§ **Input records**
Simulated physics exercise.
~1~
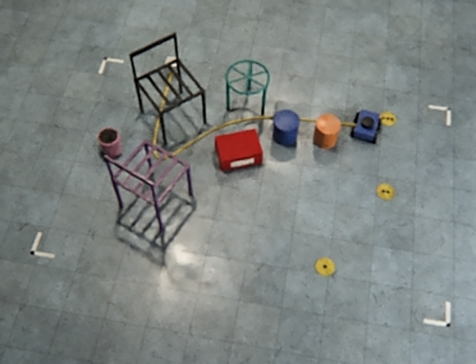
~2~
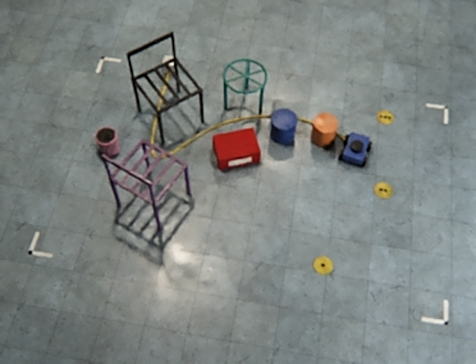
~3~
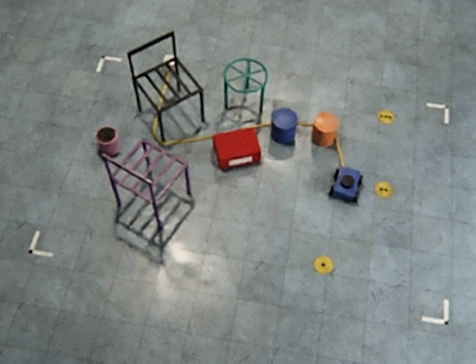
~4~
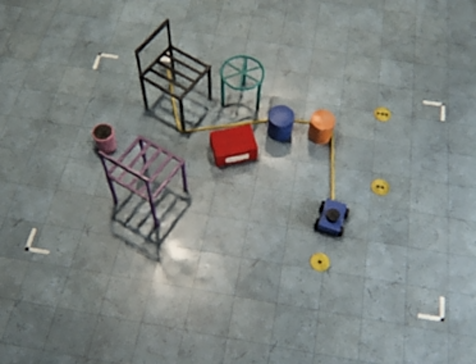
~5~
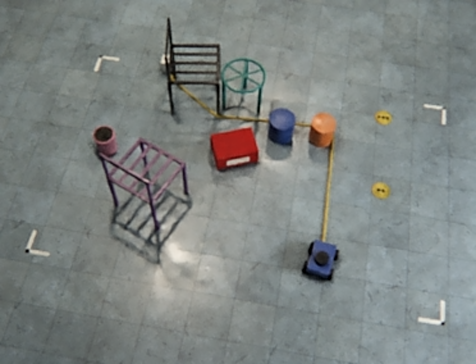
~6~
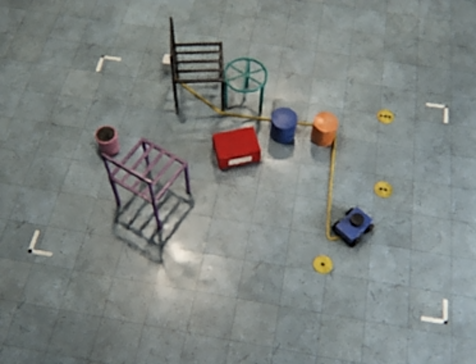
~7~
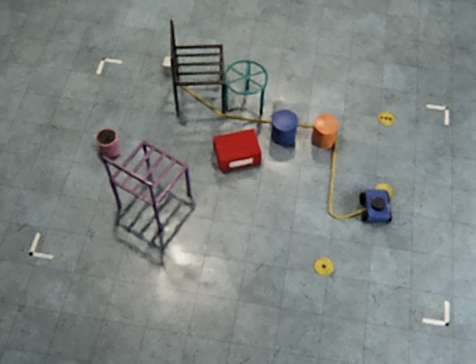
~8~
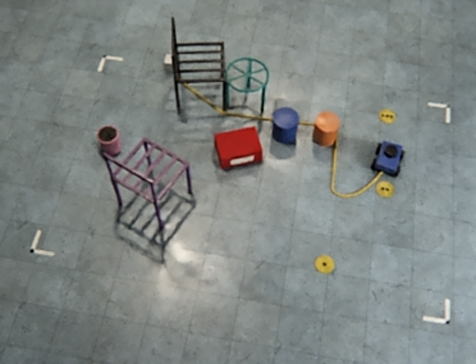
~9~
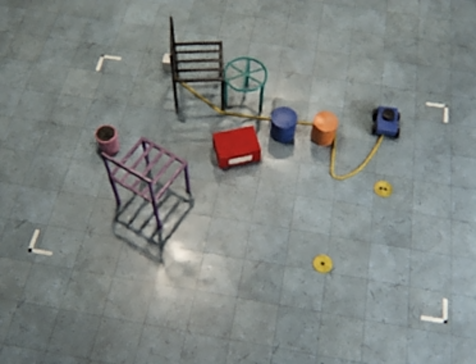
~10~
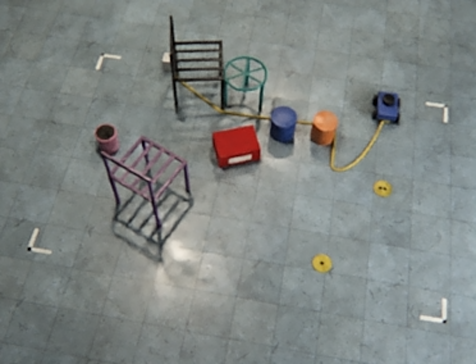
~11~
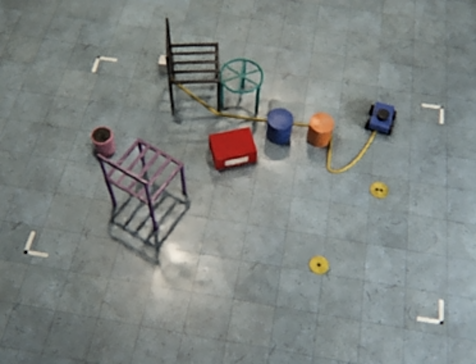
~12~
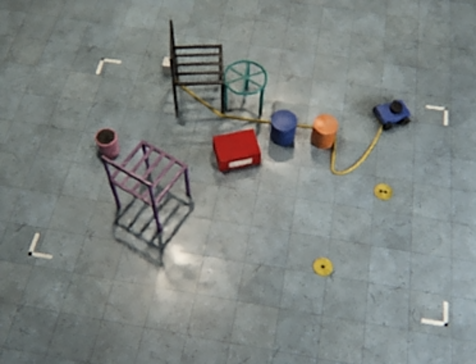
A small blue cart trailing a yellow lead starts beside an orange tub on a grey tiled floor, among chairs, a teal stool, a red carton, a blue tub and a pink pot. It rolls down and slightly left, and the lead draws straight around the orange tub while the black chair swings round and shifts right toward the stool. Past the lowest yellow mark, the cart turns back up and right to the middle mark, the lead slackening into a curve. It continues up to the top mark and turns a little there, ending near the upper right corner bracket, with the black chair still displaced and the purple chair unmoved.
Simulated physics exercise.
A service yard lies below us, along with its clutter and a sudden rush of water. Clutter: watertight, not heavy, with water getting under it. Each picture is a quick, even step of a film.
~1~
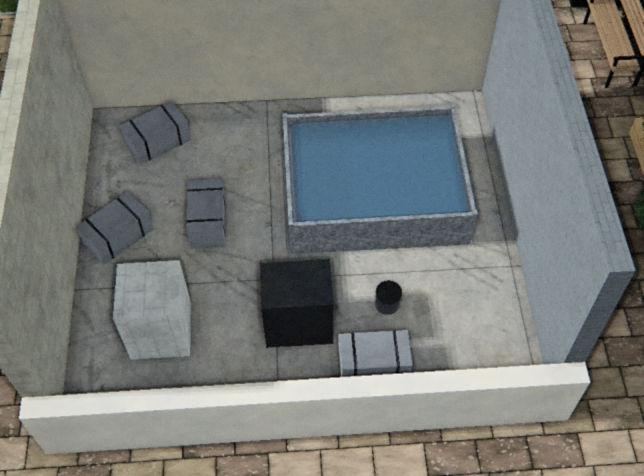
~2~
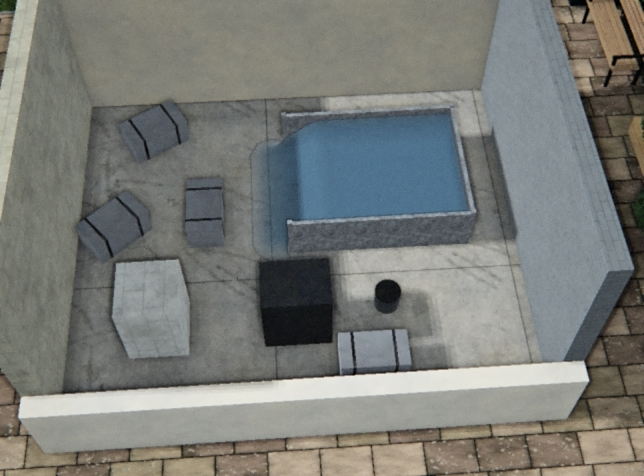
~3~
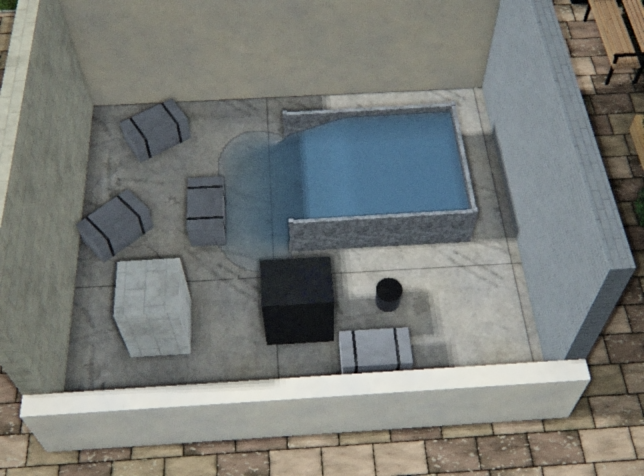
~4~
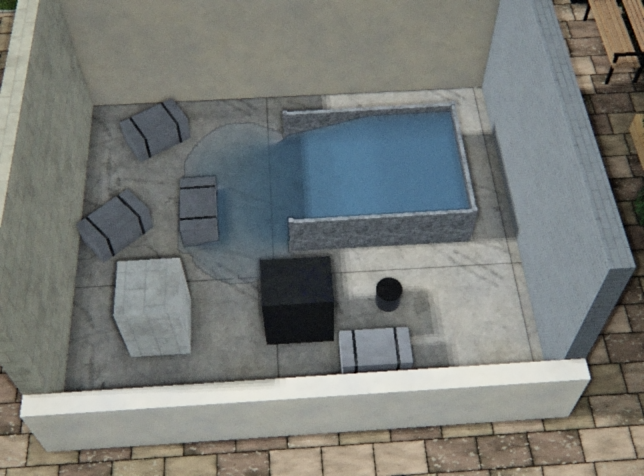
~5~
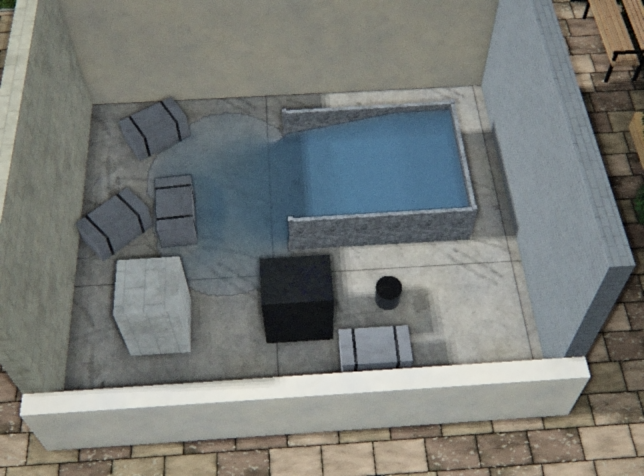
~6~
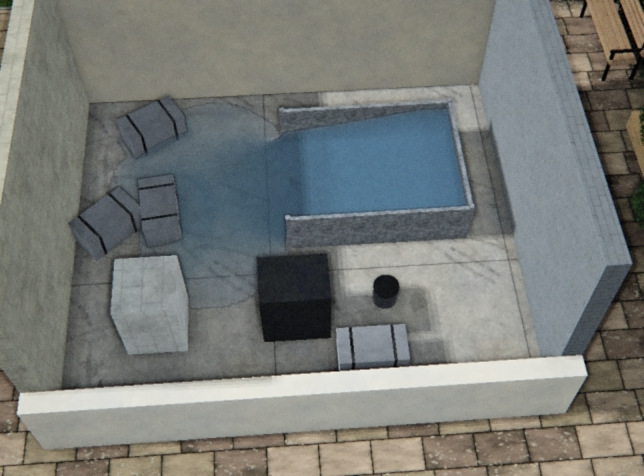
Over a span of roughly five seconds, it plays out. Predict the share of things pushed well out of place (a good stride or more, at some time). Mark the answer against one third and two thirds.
Two thirds or more of them.
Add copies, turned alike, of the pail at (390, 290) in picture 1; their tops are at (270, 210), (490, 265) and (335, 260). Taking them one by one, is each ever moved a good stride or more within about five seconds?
Going by the order given: Travels that far, stays in place, stays in place.
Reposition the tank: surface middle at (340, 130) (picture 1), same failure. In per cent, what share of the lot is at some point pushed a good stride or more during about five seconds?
Something like 100 in a hundred.
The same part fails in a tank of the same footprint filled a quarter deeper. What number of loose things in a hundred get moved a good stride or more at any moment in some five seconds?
Share displaced: Approx. 100 percent.
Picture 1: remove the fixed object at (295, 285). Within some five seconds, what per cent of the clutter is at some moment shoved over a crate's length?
100 in a hundred.
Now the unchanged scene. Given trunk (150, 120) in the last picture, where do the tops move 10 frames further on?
I'd expect it around (115, 84).
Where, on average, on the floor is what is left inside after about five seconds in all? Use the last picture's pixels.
(292, 273).
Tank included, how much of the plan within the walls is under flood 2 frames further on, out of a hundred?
Roughly 45 %.
A moment on, 1 of 5 are well off their spots; 1 afloat.
Next, 2 of 5 are well off their spots; 3 afloat.
Later, 2 of 5 are well off their spots; 3 afloat.
In the end, 4 of 5 are well off their spots, and 4 have been at some point; 3 afloat.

§ **The problem**
Leave out the pictures and repeat everything else in the records exactly.

§ **Solution for this exercise**
Simulated physics exercise.
~1~
~2~
~3~
~4~
~5~
~6~
~7~
~8~
~9~
~10~
~11~
~12~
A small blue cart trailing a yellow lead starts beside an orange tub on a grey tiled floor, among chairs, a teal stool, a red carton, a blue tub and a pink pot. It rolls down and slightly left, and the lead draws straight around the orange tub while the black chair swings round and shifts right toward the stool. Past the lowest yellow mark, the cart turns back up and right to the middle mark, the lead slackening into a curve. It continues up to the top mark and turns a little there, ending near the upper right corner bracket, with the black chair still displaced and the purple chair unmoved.
Simulated physics exercise.
A service yard lies below us, along with its clutter and a sudden rush of water. Clutter: watertight, not heavy, with water getting under it. Each picture is a quick, even step of a film.
~1~
~2~
~3~
~4~
~5~
~6~
Over a span of roughly five seconds, it plays out. Predict the share of things pushed well out of place (a good stride or more, at some time). Mark the answer against one third and two thirds.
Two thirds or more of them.
Add copies, turned alike, of the pail at (390, 290) in picture 1; their tops are at (270, 210), (490, 265) and (335, 260). Taking them one by one, is each ever moved a good stride or more within about five seconds?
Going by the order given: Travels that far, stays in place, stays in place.
Reposition the tank: surface middle at (340, 130) (picture 1), same failure. In per cent, what share of the lot is at some point pushed a good stride or more during about five seconds?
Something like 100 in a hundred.
The same part fails in a tank of the same footprint filled a quarter deeper. What number of loose things in a hundred get moved a good stride or more at any moment in some five seconds?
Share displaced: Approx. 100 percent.
Picture 1: remove the fixed object at (295, 285). Within some five seconds, what per cent of the clutter is at some moment shoved over a crate's length?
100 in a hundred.
Now the unchanged scene. Given trunk (150, 120) in the last picture, where do the tops move 10 frames further on?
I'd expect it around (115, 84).
Where, on average, on the floor is what is left inside after about five seconds in all? Use the last picture's pixels.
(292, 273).
Tank included, how much of the plan within the walls is under flood 2 frames further on, out of a hundred?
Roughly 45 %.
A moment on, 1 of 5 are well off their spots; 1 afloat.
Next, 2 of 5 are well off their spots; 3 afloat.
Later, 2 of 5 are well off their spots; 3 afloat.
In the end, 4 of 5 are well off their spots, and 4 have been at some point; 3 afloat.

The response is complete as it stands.